Given task
In the listing below, please print the line that contains "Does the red" and every line that follows it, exactly.

Recorded data
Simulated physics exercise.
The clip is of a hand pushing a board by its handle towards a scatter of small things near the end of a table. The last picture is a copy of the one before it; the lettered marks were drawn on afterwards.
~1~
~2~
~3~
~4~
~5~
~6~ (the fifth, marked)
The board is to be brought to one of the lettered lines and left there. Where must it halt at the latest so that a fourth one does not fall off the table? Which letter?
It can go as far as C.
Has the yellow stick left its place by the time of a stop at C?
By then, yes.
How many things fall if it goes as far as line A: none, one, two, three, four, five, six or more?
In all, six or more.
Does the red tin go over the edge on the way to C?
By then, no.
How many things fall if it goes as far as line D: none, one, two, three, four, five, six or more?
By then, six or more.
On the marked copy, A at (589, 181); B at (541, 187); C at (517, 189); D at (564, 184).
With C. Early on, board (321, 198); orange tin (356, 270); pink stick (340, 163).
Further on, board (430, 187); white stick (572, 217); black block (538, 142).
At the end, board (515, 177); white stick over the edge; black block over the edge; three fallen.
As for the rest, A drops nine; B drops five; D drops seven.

Exercise response
Does the red tin go over the edge on the way to C?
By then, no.
How many things fall if it goes as far as line D: none, one, two, three, four, five, six or more?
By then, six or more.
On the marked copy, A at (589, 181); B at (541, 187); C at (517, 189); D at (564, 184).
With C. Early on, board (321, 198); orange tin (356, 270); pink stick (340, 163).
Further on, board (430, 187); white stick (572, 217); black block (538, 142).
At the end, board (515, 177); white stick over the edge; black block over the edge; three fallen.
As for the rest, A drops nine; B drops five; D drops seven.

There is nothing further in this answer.